- What you have to do -
Transcribe the records that follow in their entirety, omitting any pictures.

- Annotations and questions about pictures -
--- Begin ---

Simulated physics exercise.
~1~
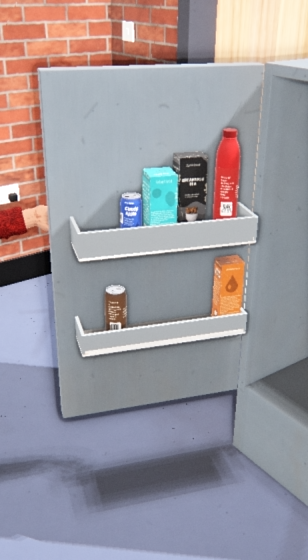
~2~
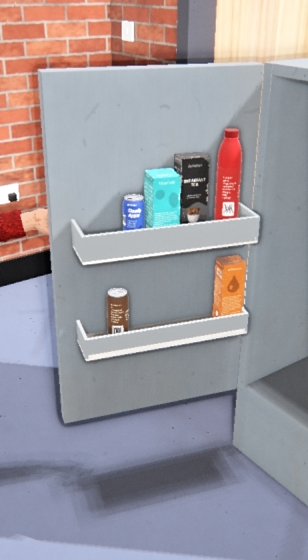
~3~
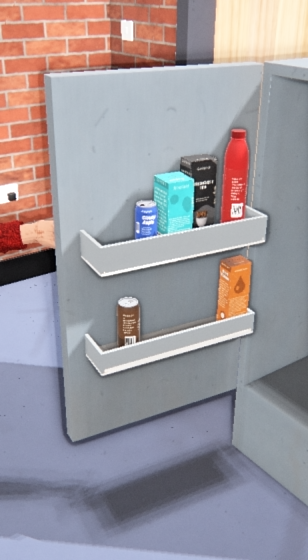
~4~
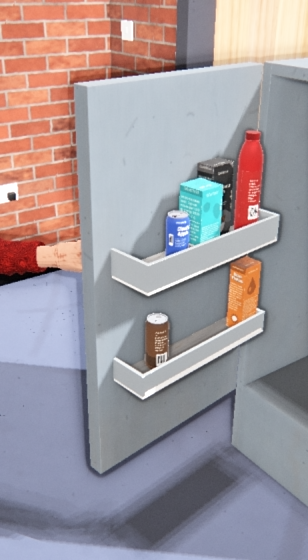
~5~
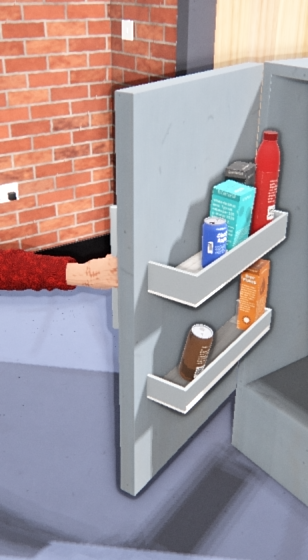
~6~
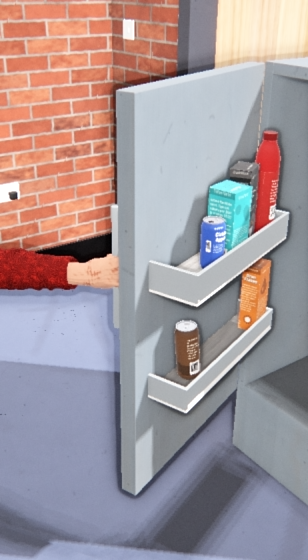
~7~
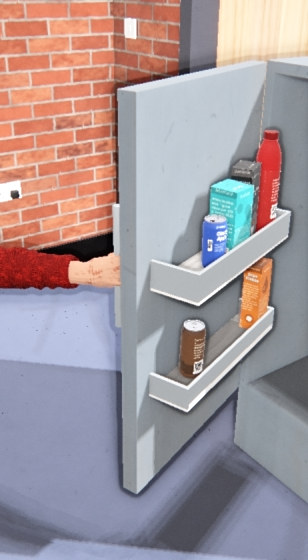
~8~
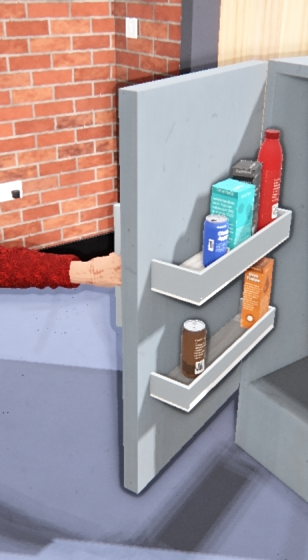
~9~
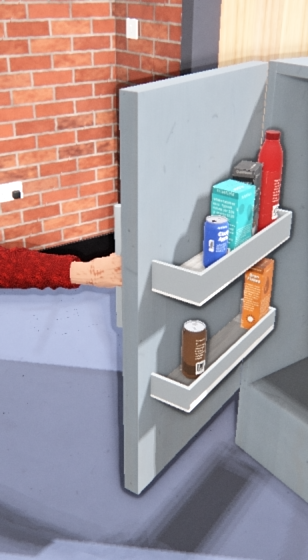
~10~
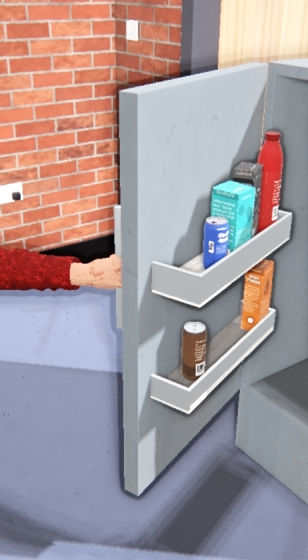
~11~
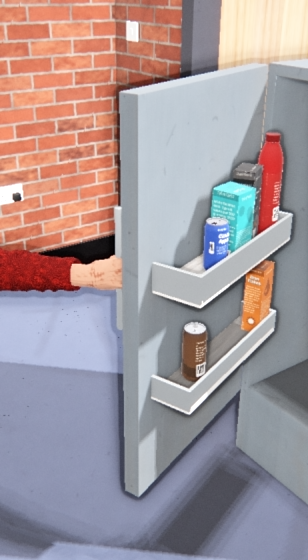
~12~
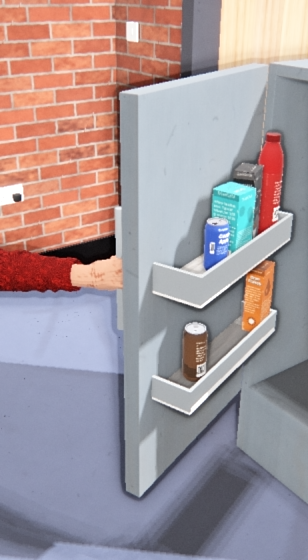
At the start, a grey door stands wide open before a brick wall, with two racks on its inner side. The upper rack holds a blue can, a turquoise carton, a black carton and a red bottle, while the lower one holds a brown can and an orange carton. The door swings to the right, picking up speed, until a hand in a red sleeve on the left stops it abruptly. The brown can leans at the stop, then rocks back upright. At the end, the hand stays at the door's edge and everything stands still behind the rails.
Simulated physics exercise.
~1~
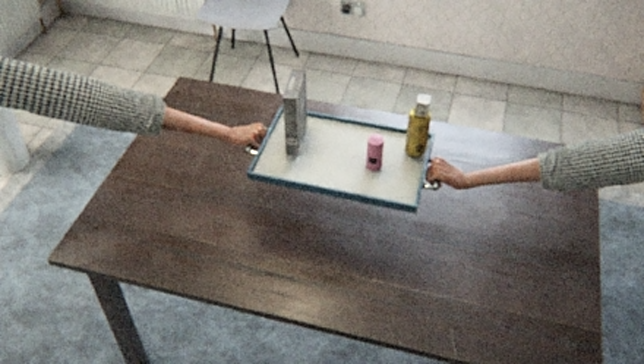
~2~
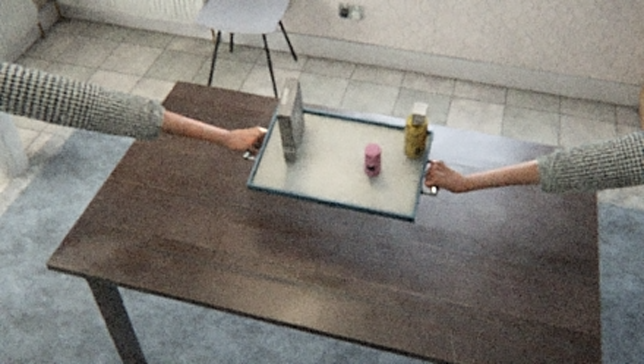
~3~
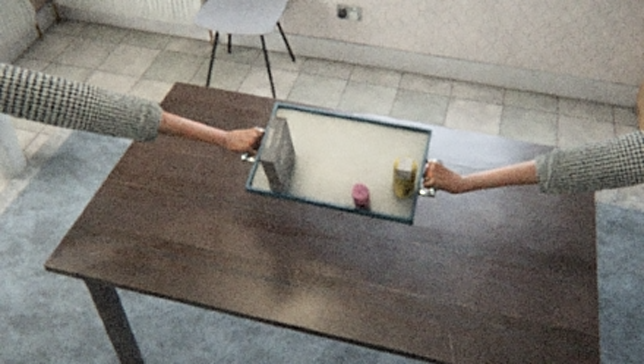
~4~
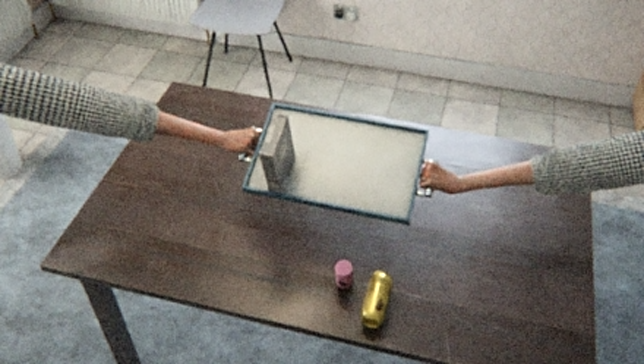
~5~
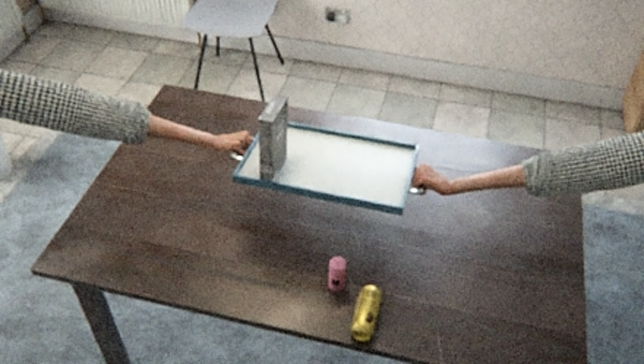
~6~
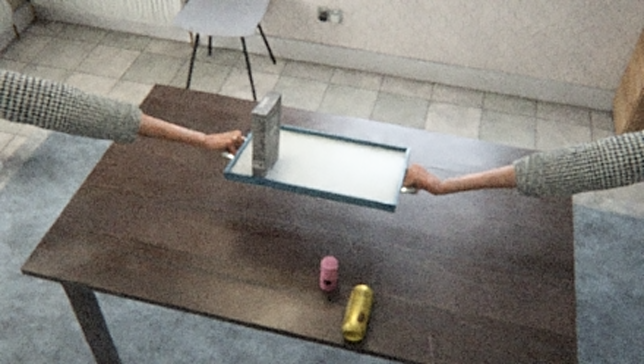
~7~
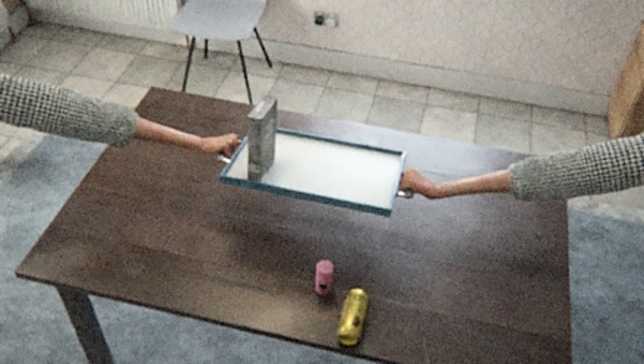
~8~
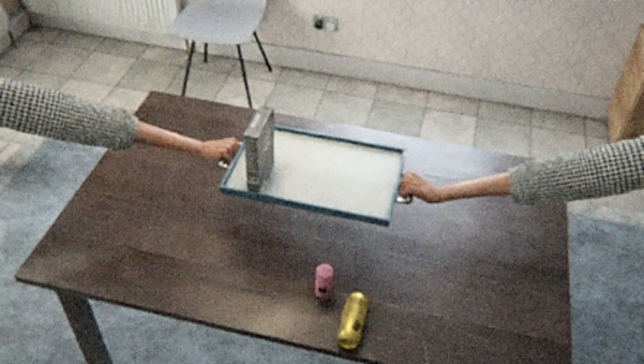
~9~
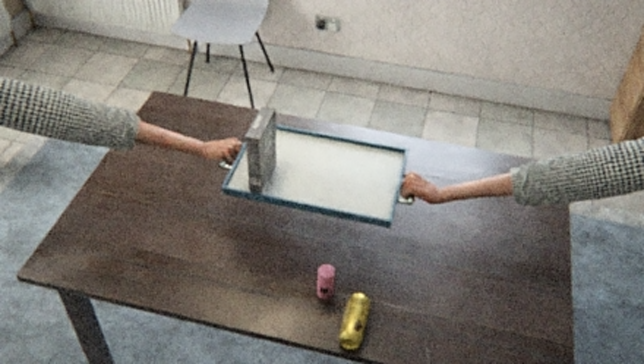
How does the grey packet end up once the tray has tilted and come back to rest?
The grey packet is still standing upright on the tray, near its left side, while the yellow can lies on the table below.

--- End ---

- Expected answer -
Simulated physics exercise.
~1~
~2~
~3~
~4~
~5~
~6~
~7~
~8~
~9~
~10~
~11~
~12~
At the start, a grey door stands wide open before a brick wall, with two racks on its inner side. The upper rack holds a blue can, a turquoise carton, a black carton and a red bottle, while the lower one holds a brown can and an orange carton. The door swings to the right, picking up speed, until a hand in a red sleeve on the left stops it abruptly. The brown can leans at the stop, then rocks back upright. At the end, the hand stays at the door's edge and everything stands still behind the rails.
Simulated physics exercise.
~1~
~2~
~3~
~4~
~5~
~6~
~7~
~8~
~9~
How does the grey packet end up once the tray has tilted and come back to rest?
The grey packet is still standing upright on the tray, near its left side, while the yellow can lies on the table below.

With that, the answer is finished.